● **Exercise requirements**
Leave the pictures out. Return all other data exactly.

+++ Records shown

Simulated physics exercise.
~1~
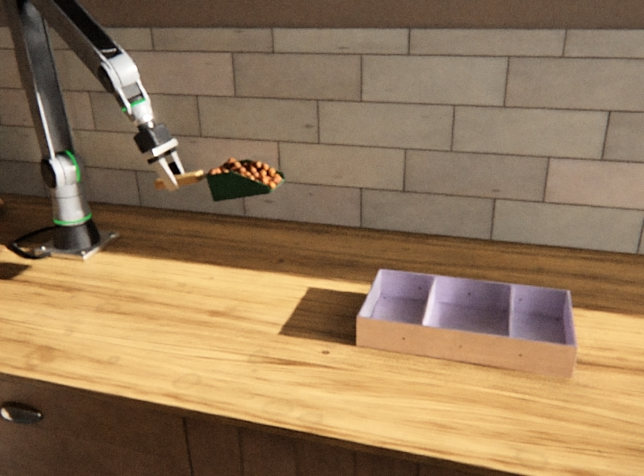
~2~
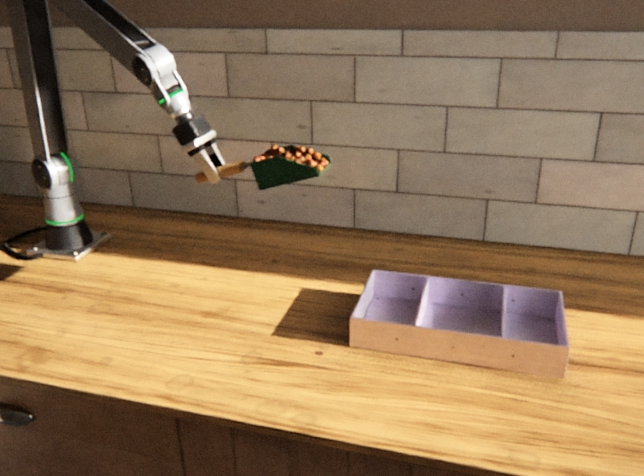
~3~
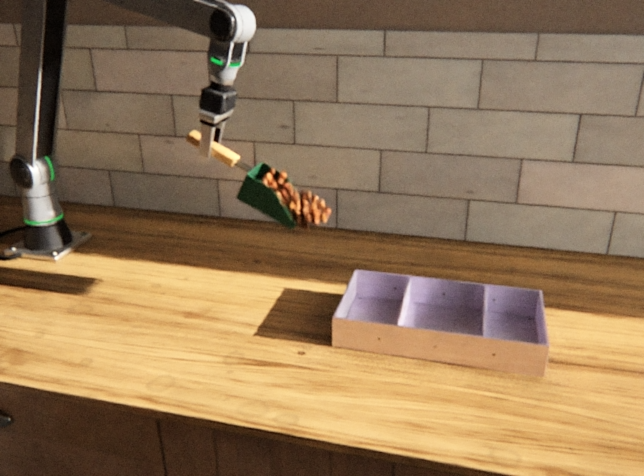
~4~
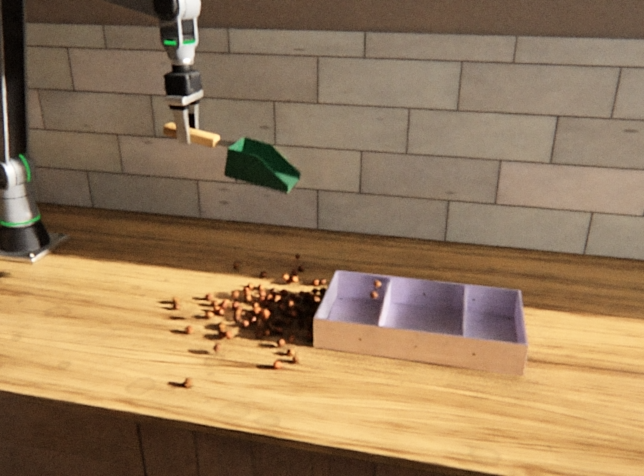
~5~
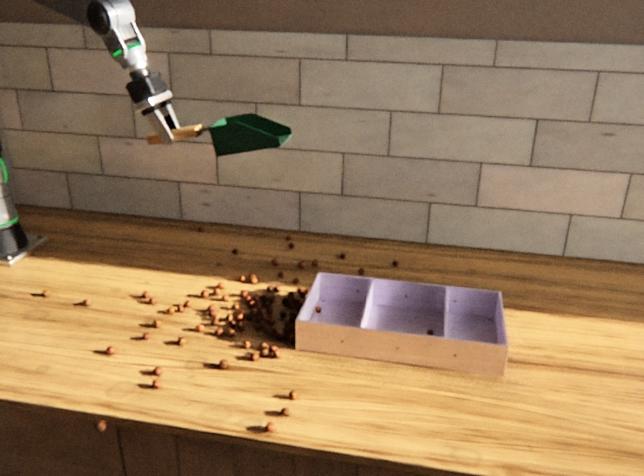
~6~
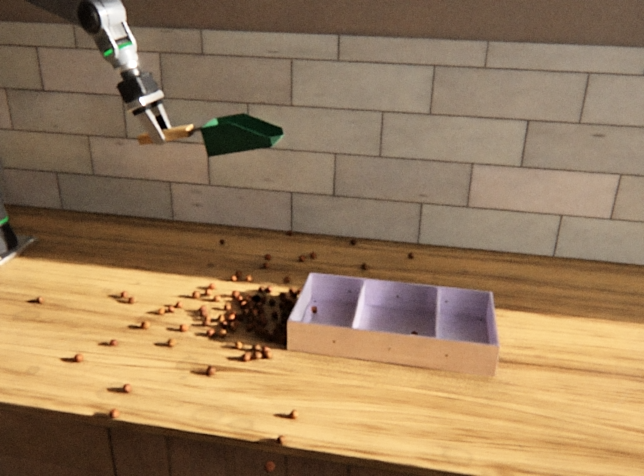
A robot arm tips a green scoop, spilling most hazelnuts beside the divided tray.
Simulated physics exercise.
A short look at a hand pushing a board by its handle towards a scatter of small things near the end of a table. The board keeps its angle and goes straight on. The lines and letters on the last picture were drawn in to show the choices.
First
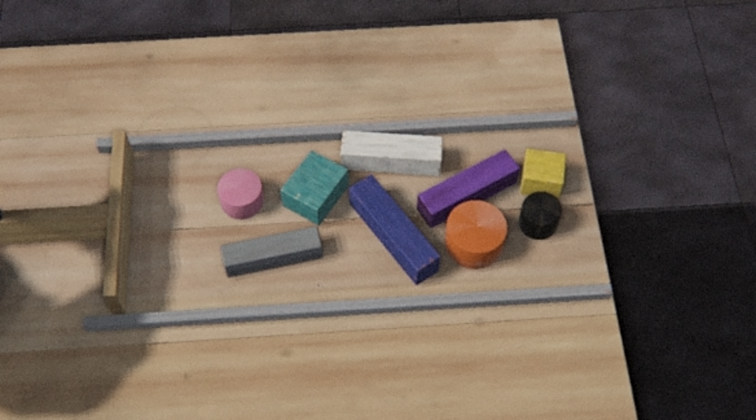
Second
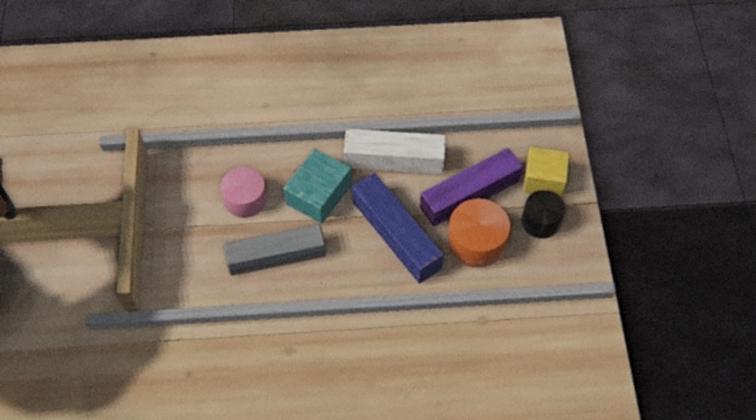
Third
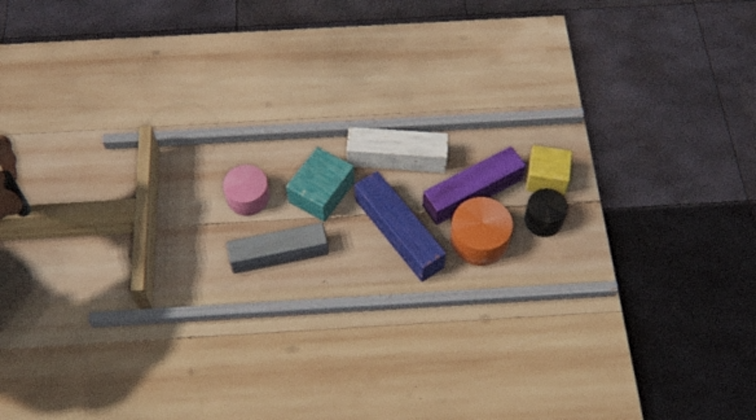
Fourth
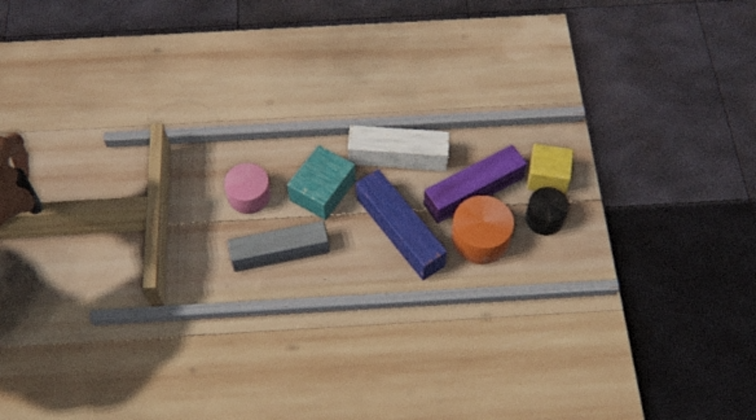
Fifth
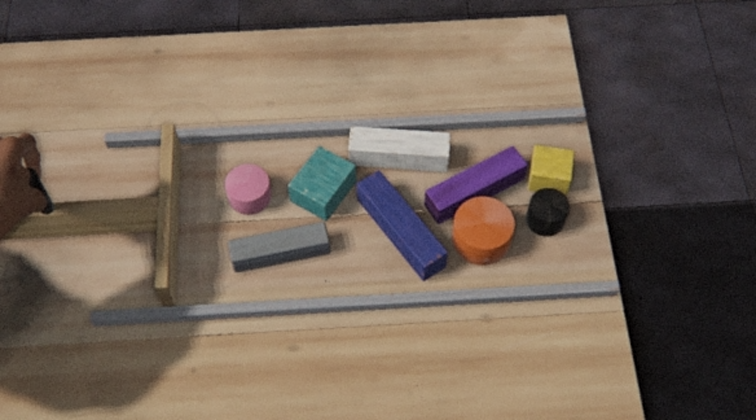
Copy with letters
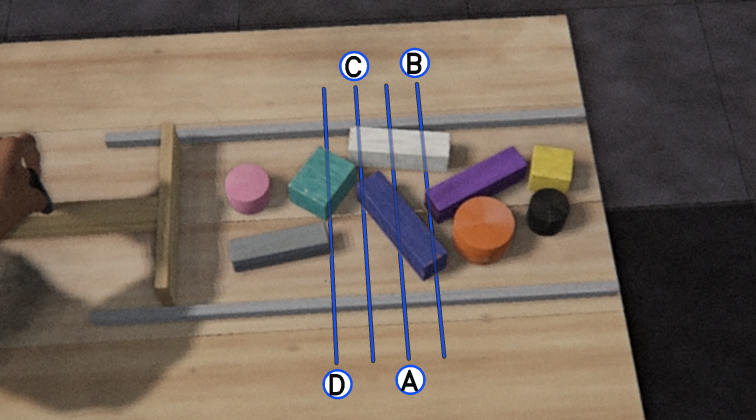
A wooden board pushed by its handle slides slowly right between two grey rails towards scattered coloured blocks, a hand appearing at left.
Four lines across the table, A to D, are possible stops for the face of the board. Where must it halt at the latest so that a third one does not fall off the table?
B.
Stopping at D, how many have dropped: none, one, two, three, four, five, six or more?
In all, none.
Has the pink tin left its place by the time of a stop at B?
Yes.
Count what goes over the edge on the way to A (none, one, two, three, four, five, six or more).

++++++

● **Answer in full**
Simulated physics exercise.
~1~
~2~
~3~
~4~
~5~
~6~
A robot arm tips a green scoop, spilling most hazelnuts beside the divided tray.
Simulated physics exercise.
A short look at a hand pushing a board by its handle towards a scatter of small things near the end of a table. The board keeps its angle and goes straight on. The lines and letters on the last picture were drawn in to show the choices.
First
Second
Third
Fourth
Fifth
Copy with letters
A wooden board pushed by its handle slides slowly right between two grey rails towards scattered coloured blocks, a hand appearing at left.
Four lines across the table, A to D, are possible stops for the face of the board. Where must it halt at the latest so that a third one does not fall off the table?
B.
Stopping at D, how many have dropped: none, one, two, three, four, five, six or more?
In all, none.
Has the pink tin left its place by the time of a stop at B?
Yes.
Count what goes over the edge on the way to A (none, one, two, three, four, five, six or more).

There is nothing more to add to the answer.